**DIRECTIONS FOR THIS TASK**
In full and without alteration, give the listing again.

**STORED DATA**
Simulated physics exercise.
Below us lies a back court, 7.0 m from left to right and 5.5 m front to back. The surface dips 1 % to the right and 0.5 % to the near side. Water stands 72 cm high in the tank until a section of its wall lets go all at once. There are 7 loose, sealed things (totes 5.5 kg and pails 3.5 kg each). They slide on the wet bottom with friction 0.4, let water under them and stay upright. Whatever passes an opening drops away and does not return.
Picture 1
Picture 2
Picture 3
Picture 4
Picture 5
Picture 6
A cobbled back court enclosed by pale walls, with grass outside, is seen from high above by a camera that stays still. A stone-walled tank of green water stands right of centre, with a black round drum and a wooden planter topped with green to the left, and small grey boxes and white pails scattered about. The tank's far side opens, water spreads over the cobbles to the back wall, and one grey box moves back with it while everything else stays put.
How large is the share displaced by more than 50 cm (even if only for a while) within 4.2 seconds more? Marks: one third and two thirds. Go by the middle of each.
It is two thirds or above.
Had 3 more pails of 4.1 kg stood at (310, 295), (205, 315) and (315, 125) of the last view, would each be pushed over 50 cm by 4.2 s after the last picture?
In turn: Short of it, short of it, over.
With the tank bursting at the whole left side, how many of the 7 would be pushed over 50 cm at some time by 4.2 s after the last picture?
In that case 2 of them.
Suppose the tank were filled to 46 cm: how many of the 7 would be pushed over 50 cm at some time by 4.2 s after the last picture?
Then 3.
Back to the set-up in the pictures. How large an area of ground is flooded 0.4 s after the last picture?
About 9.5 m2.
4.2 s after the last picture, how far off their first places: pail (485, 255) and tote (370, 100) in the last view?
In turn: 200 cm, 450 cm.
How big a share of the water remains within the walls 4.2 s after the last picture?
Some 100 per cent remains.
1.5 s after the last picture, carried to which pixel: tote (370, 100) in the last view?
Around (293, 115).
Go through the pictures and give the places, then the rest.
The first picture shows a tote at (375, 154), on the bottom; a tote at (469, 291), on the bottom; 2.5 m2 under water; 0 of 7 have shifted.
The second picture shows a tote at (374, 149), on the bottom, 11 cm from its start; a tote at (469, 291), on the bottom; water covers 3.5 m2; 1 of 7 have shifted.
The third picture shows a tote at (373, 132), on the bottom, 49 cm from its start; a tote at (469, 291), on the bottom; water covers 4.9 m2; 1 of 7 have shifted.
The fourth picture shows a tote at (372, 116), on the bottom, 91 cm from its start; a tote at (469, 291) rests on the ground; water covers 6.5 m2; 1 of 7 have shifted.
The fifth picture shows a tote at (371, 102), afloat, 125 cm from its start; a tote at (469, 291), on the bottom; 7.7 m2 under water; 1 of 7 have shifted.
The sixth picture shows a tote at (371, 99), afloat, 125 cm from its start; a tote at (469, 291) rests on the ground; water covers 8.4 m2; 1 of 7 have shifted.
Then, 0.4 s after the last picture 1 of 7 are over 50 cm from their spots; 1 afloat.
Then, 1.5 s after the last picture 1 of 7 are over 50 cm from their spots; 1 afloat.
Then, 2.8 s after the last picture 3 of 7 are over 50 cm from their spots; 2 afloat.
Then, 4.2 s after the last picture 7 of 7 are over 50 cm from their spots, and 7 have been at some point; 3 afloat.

**FINAL ANSWER**
Simulated physics exercise.
Below us lies a back court, 7.0 m from left to right and 5.5 m front to back. The surface dips 1 % to the right and 0.5 % to the near side. Water stands 72 cm high in the tank until a section of its wall lets go all at once. There are 7 loose, sealed things (totes 5.5 kg and pails 3.5 kg each). They slide on the wet bottom with friction 0.4, let water under them and stay upright. Whatever passes an opening drops away and does not return.
Picture 1
Picture 2
Picture 3
Picture 4
Picture 5
Picture 6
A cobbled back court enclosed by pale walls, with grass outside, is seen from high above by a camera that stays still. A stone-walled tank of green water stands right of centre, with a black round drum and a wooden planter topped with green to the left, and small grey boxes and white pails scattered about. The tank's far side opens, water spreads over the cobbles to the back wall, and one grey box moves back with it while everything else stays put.
How large is the share displaced by more than 50 cm (even if only for a while) within 4.2 seconds more? Marks: one third and two thirds. Go by the middle of each.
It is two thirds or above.
Had 3 more pails of 4.1 kg stood at (310, 295), (205, 315) and (315, 125) of the last view, would each be pushed over 50 cm by 4.2 s after the last picture?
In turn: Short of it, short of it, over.
With the tank bursting at the whole left side, how many of the 7 would be pushed over 50 cm at some time by 4.2 s after the last picture?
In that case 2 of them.
Suppose the tank were filled to 46 cm: how many of the 7 would be pushed over 50 cm at some time by 4.2 s after the last picture?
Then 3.
Back to the set-up in the pictures. How large an area of ground is flooded 0.4 s after the last picture?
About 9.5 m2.
4.2 s after the last picture, how far off their first places: pail (485, 255) and tote (370, 100) in the last view?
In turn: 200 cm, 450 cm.
How big a share of the water remains within the walls 4.2 s after the last picture?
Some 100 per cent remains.
1.5 s after the last picture, carried to which pixel: tote (370, 100) in the last view?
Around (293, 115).
Go through the pictures and give the places, then the rest.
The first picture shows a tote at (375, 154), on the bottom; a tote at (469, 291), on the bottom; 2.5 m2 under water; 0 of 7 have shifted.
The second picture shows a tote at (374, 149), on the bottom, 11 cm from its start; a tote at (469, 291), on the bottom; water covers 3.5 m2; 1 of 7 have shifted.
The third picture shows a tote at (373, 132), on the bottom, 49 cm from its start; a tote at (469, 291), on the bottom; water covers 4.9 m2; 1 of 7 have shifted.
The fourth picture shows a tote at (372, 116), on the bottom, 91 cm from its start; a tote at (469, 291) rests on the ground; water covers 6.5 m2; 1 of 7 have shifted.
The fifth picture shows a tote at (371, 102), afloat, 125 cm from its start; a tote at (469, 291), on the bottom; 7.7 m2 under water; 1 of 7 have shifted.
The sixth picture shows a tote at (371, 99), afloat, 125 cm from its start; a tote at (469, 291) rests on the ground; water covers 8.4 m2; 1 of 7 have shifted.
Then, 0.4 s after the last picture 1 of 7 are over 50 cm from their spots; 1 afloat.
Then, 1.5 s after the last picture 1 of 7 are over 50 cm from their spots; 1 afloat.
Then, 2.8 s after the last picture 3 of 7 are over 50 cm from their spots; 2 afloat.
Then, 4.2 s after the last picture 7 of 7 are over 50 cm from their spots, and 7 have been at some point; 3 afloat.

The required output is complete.